| Source records |
***
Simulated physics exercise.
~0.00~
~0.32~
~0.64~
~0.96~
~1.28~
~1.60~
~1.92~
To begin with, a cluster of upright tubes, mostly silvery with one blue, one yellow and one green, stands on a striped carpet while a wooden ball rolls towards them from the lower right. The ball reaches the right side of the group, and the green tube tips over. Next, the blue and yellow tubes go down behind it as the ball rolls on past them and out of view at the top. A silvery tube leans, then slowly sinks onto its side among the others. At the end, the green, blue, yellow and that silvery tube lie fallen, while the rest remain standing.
***
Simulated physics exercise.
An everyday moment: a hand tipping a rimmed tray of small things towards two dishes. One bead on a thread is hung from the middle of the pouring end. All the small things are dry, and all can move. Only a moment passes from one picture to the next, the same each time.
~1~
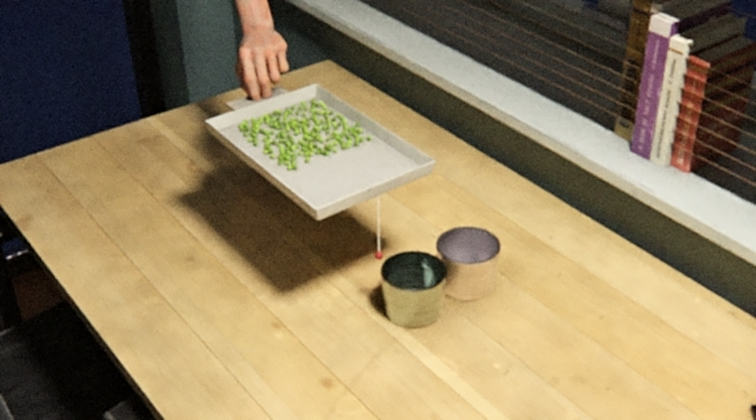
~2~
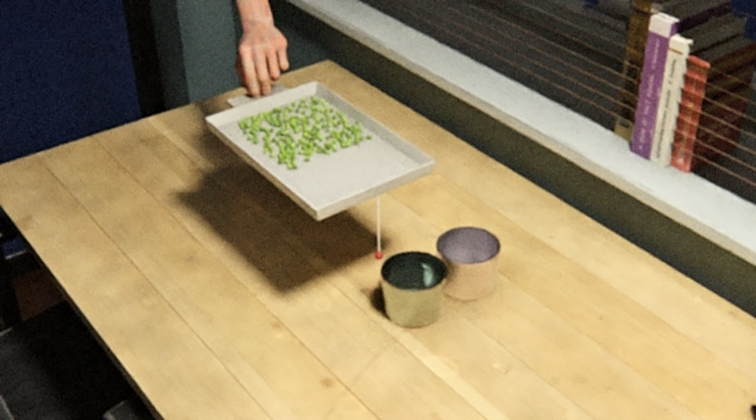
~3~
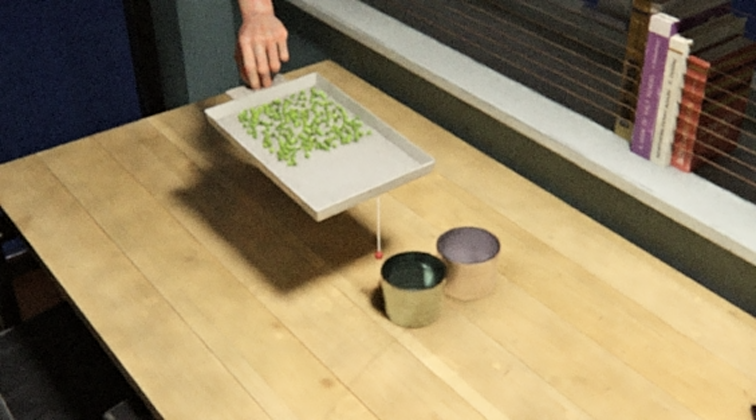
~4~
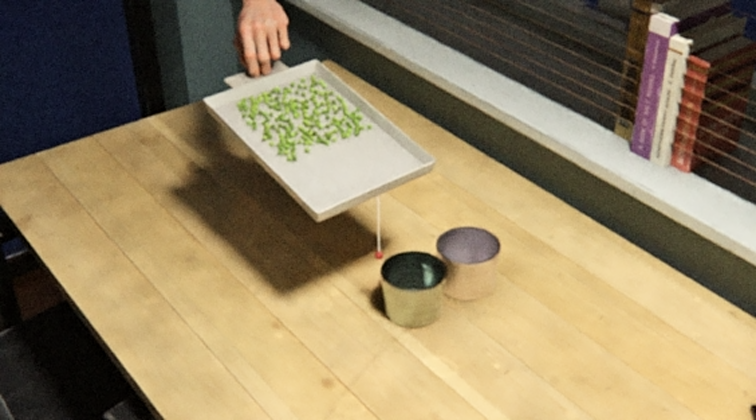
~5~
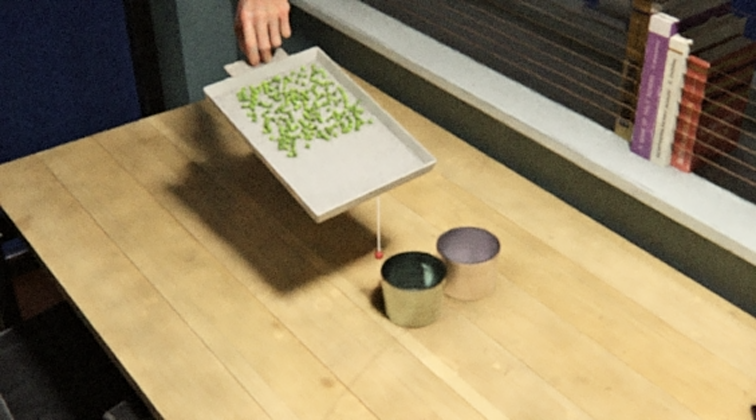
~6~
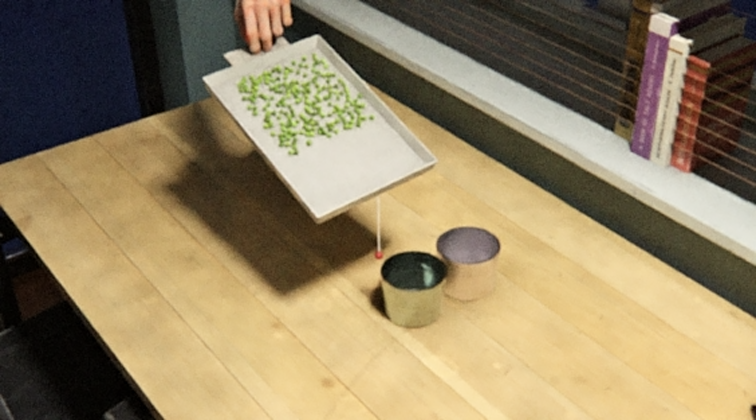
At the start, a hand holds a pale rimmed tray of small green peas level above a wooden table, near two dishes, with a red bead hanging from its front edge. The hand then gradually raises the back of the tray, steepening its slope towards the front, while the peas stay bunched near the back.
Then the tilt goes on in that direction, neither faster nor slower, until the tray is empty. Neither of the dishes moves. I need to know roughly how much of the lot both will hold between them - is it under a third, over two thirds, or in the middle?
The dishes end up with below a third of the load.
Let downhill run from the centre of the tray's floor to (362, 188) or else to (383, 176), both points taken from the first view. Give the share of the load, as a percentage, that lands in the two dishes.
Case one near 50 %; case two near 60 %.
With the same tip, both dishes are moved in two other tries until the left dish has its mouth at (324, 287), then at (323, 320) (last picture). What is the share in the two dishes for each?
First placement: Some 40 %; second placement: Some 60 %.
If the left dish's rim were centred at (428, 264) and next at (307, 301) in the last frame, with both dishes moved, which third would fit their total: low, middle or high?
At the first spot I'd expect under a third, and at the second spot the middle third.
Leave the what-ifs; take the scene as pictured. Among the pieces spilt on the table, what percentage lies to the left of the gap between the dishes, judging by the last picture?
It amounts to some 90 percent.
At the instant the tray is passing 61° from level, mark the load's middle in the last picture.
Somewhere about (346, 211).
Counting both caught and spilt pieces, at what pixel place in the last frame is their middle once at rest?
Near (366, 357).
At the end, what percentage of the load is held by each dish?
***
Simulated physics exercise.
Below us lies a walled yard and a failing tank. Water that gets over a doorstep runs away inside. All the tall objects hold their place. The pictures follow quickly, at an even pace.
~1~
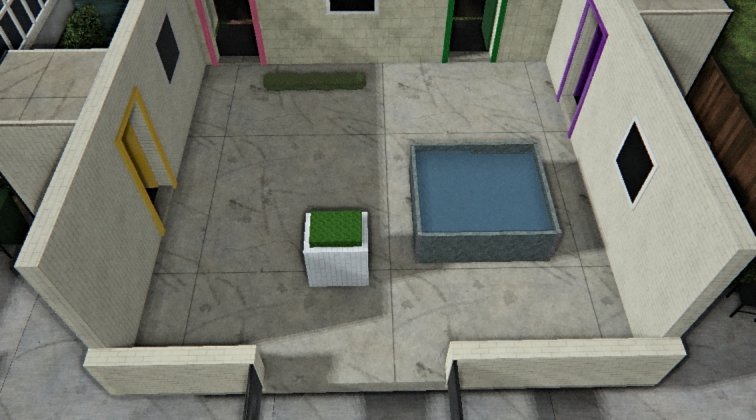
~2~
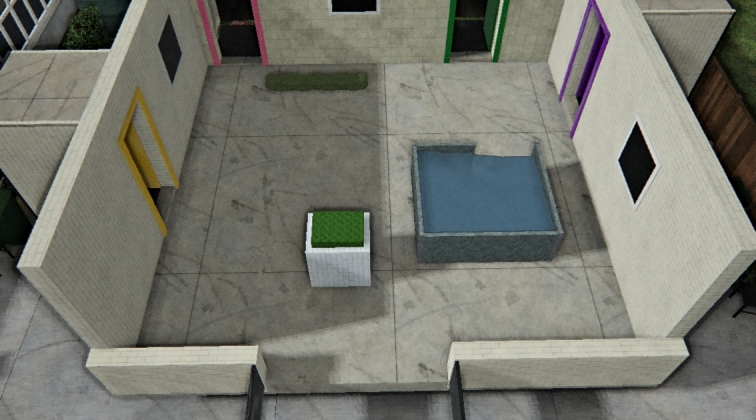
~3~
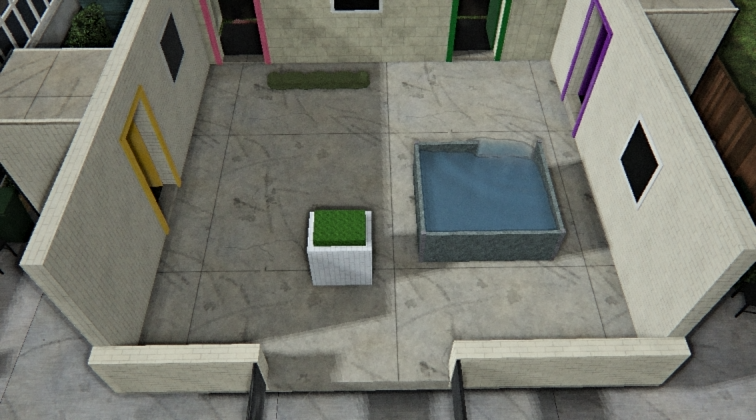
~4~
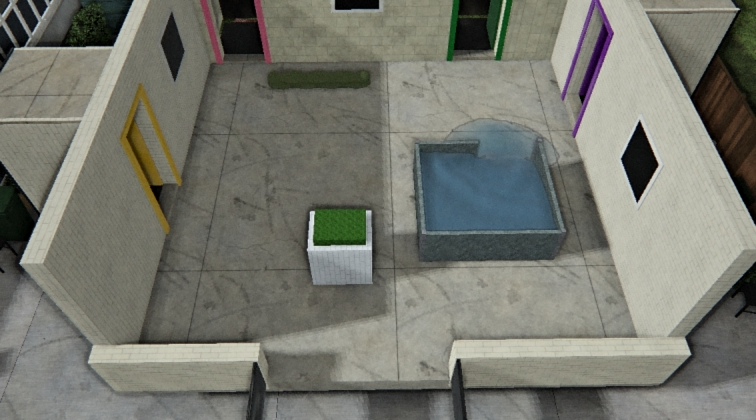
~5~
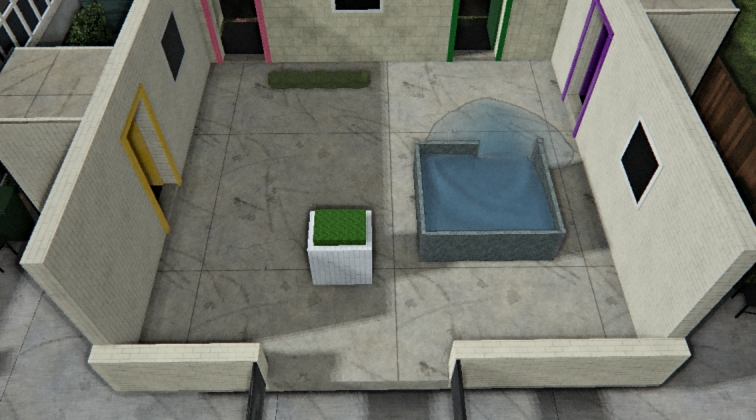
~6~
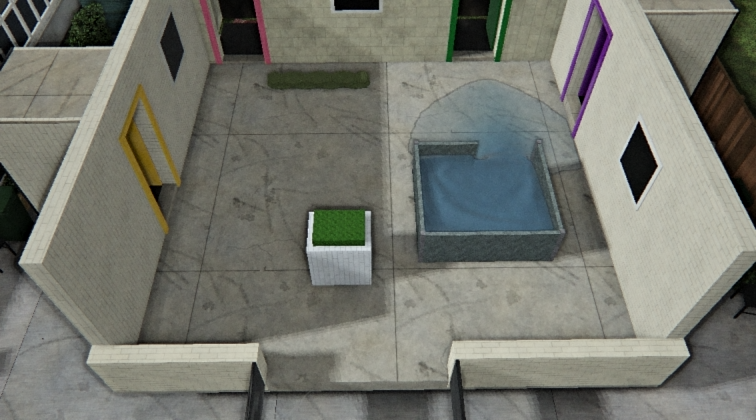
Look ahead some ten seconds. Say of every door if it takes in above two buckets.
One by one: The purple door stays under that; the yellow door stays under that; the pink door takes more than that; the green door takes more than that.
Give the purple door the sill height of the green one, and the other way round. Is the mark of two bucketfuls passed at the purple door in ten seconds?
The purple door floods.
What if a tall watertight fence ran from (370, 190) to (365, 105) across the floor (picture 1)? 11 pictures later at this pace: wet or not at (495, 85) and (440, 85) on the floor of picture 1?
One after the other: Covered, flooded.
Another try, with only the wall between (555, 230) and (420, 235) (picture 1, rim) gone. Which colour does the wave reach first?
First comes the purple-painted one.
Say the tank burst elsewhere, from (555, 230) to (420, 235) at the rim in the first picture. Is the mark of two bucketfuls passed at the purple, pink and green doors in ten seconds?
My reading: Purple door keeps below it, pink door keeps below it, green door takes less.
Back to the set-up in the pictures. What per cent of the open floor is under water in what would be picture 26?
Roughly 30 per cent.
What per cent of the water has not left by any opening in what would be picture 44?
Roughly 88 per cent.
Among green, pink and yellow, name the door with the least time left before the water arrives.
***
| AIM |
Your answer should be a single number: the count of lines in the material above that contain "time".

| RESPONSE TO THIS EXERCISE |
2